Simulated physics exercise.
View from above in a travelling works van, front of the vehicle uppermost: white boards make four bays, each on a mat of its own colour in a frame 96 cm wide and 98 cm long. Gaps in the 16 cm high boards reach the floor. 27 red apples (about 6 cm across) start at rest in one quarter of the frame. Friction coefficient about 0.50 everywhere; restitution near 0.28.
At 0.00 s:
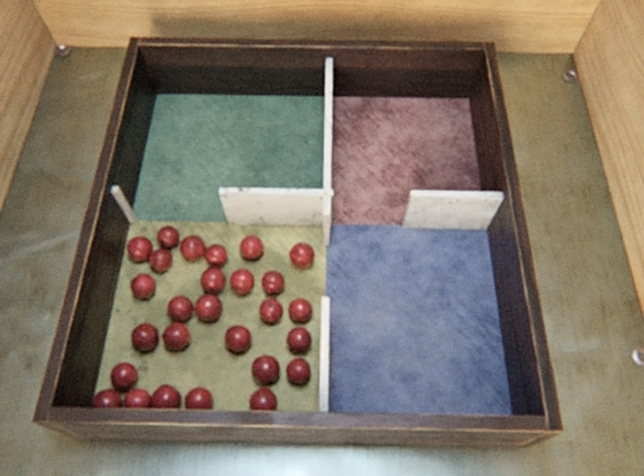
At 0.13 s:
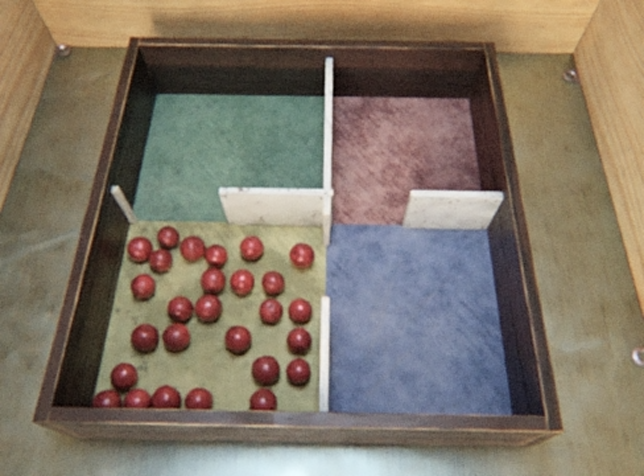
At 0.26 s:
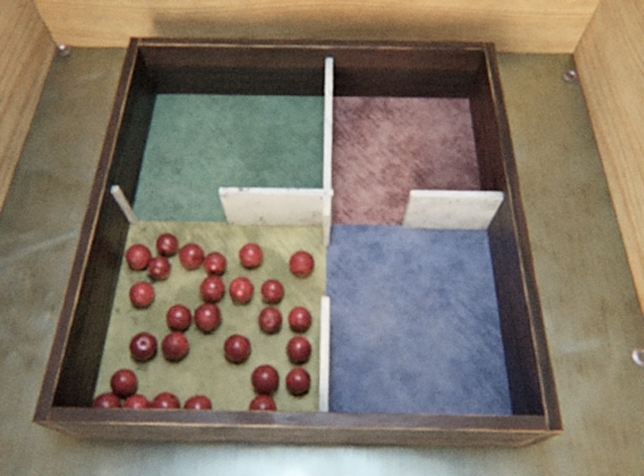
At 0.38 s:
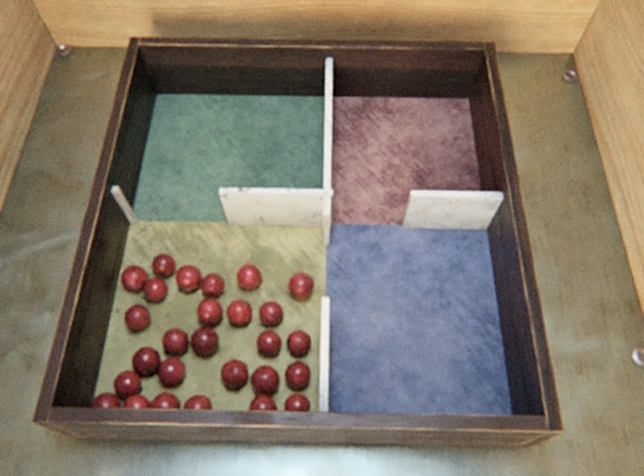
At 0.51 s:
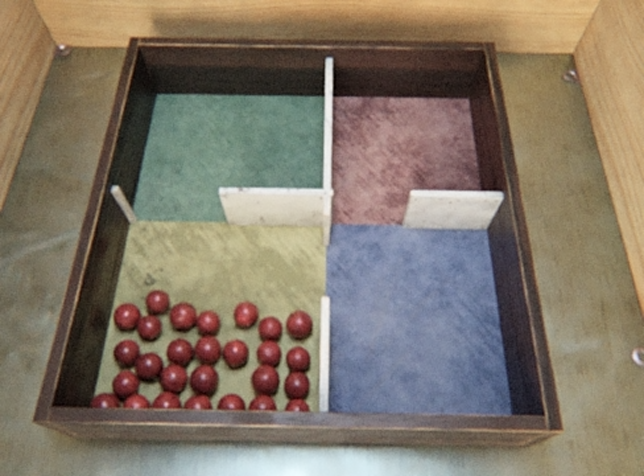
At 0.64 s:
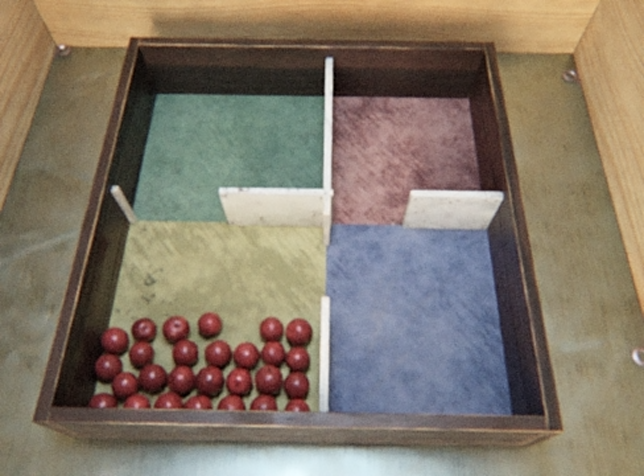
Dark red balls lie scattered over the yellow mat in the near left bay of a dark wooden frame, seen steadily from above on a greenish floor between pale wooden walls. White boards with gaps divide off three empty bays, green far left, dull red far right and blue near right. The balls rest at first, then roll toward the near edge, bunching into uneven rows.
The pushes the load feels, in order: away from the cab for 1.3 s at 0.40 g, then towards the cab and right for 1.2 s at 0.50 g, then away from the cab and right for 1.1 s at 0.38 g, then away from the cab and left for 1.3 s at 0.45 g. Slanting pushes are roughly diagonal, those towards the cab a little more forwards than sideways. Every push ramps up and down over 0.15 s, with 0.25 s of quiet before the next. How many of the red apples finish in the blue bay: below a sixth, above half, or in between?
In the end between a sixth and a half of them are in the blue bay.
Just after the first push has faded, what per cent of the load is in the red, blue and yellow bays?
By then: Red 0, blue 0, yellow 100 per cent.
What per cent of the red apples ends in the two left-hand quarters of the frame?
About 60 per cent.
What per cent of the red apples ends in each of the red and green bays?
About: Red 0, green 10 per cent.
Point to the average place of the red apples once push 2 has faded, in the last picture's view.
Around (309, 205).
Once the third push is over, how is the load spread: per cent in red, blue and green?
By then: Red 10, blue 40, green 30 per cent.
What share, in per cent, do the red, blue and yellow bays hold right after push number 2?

• **Task goal**
Skip the pictures, then retype every line above exactly.

• **Task result**
Simulated physics exercise.
View from above in a travelling works van, front of the vehicle uppermost: white boards make four bays, each on a mat of its own colour in a frame 96 cm wide and 98 cm long. Gaps in the 16 cm high boards reach the floor. 27 red apples (about 6 cm across) start at rest in one quarter of the frame. Friction coefficient about 0.50 everywhere; restitution near 0.28.
At 0.00 s:
At 0.13 s:
At 0.26 s:
At 0.38 s:
At 0.51 s:
At 0.64 s:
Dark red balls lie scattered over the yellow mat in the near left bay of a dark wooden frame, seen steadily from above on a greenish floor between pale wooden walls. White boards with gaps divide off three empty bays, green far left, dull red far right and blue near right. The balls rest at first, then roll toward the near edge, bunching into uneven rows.
The pushes the load feels, in order: away from the cab for 1.3 s at 0.40 g, then towards the cab and right for 1.2 s at 0.50 g, then away from the cab and right for 1.1 s at 0.38 g, then away from the cab and left for 1.3 s at 0.45 g. Slanting pushes are roughly diagonal, those towards the cab a little more forwards than sideways. Every push ramps up and down over 0.15 s, with 0.25 s of quiet before the next. How many of the red apples finish in the blue bay: below a sixth, above half, or in between?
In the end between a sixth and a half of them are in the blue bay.
Just after the first push has faded, what per cent of the load is in the red, blue and yellow bays?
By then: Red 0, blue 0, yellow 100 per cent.
What per cent of the red apples ends in the two left-hand quarters of the frame?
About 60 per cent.
What per cent of the red apples ends in each of the red and green bays?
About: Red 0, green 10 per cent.
Point to the average place of the red apples once push 2 has faded, in the last picture's view.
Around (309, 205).
Once the third push is over, how is the load spread: per cent in red, blue and green?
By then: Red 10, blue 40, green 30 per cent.
What share, in per cent, do the red, blue and yellow bays hold right after push number 2?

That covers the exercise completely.